Short exercise:
From the entries below, print exactly the span beginning with the line holding "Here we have" and ending with the line holding "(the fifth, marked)", endpoints included, and skip any pictures.

Records to use:
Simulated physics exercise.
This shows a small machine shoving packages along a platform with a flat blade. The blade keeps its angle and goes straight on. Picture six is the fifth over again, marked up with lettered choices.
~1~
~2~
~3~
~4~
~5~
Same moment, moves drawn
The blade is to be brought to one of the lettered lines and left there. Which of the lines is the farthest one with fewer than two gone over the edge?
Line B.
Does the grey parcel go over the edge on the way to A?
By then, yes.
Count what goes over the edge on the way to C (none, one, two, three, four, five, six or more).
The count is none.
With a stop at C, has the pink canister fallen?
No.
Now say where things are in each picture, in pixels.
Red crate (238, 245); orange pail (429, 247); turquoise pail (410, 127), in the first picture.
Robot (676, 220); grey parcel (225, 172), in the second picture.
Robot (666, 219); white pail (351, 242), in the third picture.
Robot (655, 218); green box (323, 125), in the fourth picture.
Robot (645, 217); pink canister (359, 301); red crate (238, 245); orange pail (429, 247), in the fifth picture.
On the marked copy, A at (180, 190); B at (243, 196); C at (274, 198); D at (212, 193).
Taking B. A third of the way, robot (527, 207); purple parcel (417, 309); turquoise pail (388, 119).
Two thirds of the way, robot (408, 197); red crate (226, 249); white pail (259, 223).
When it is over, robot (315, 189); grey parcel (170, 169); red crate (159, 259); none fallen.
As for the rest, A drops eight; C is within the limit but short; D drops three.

---

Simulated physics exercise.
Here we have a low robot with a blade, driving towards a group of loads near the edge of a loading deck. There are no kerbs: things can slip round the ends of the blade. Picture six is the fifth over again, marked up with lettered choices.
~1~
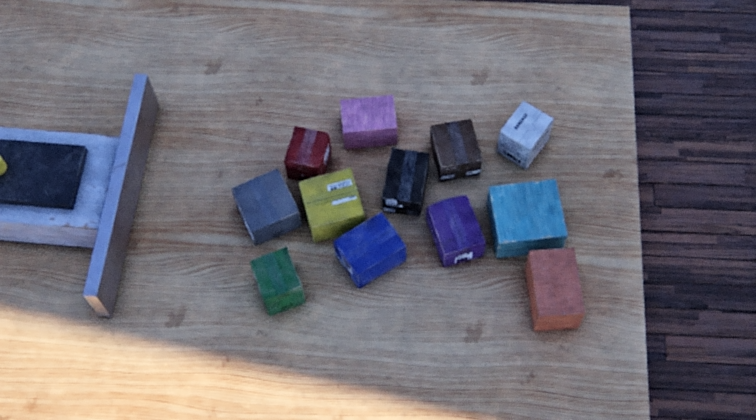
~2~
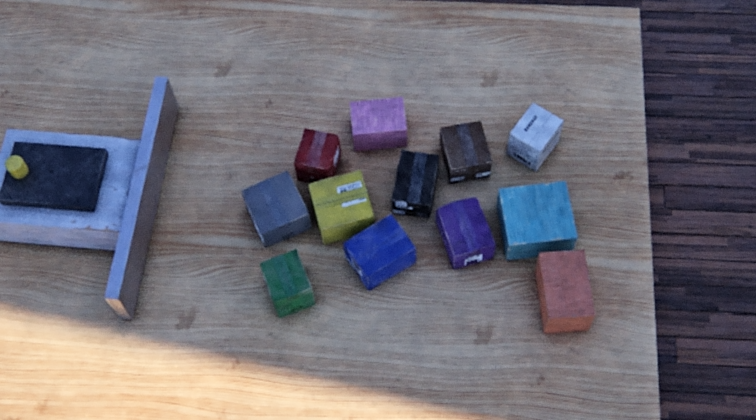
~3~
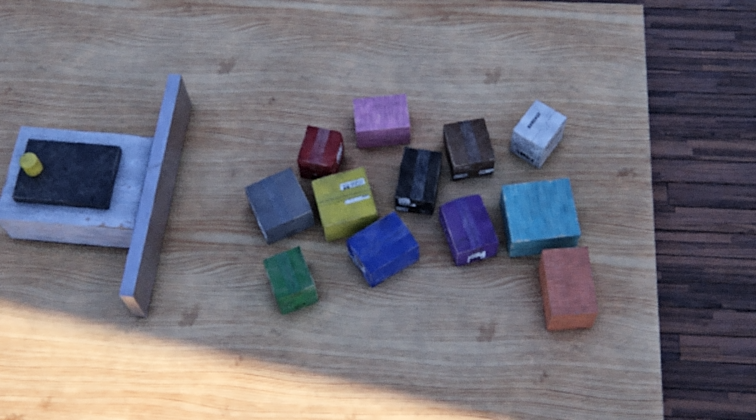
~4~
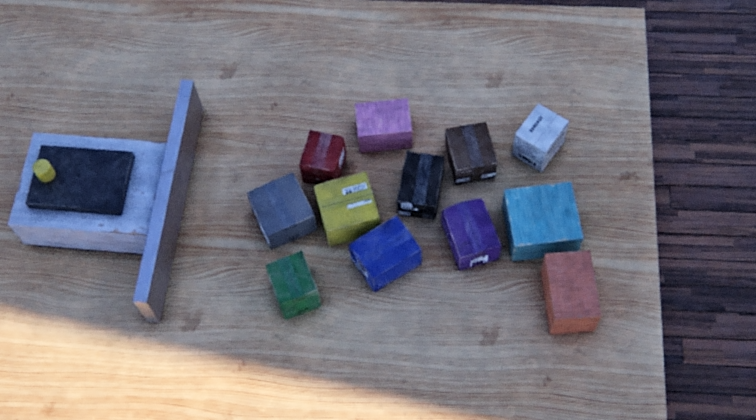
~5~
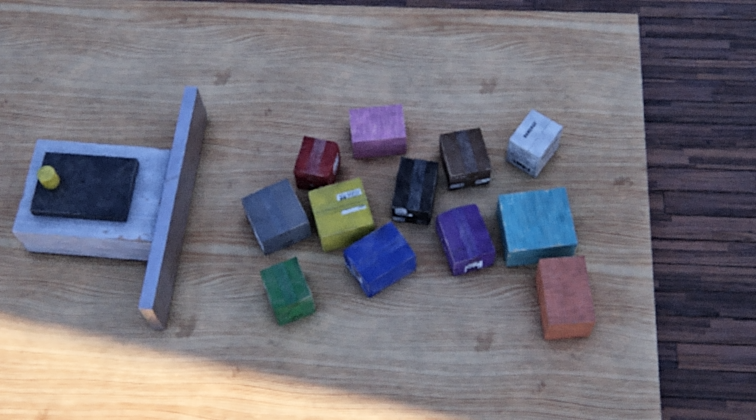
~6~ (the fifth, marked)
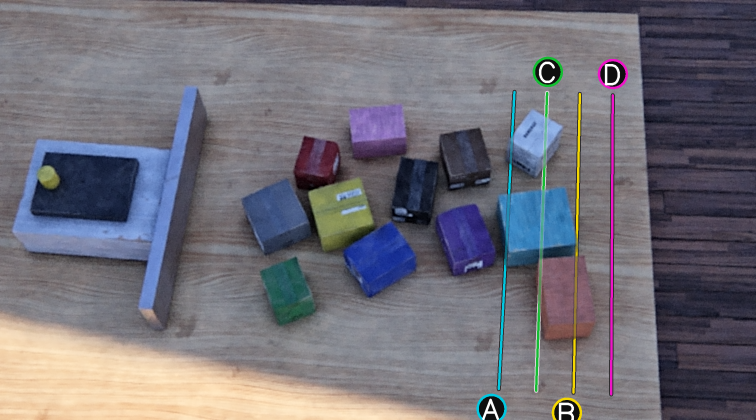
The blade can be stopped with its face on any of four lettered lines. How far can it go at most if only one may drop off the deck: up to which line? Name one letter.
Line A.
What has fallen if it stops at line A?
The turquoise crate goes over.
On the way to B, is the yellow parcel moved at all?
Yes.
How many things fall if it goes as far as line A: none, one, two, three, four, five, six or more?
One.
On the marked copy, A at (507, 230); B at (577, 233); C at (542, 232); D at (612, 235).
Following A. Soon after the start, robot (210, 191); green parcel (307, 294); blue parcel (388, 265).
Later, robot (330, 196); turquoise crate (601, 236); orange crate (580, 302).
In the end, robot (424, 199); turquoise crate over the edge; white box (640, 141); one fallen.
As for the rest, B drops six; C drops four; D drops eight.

Expected output:
Here we have a low robot with a blade, driving towards a group of loads near the edge of a loading deck. There are no kerbs: things can slip round the ends of the blade. Picture six is the fifth over again, marked up with lettered choices.
~1~
~2~
~3~
~4~
~5~
~6~ (the fifth, marked)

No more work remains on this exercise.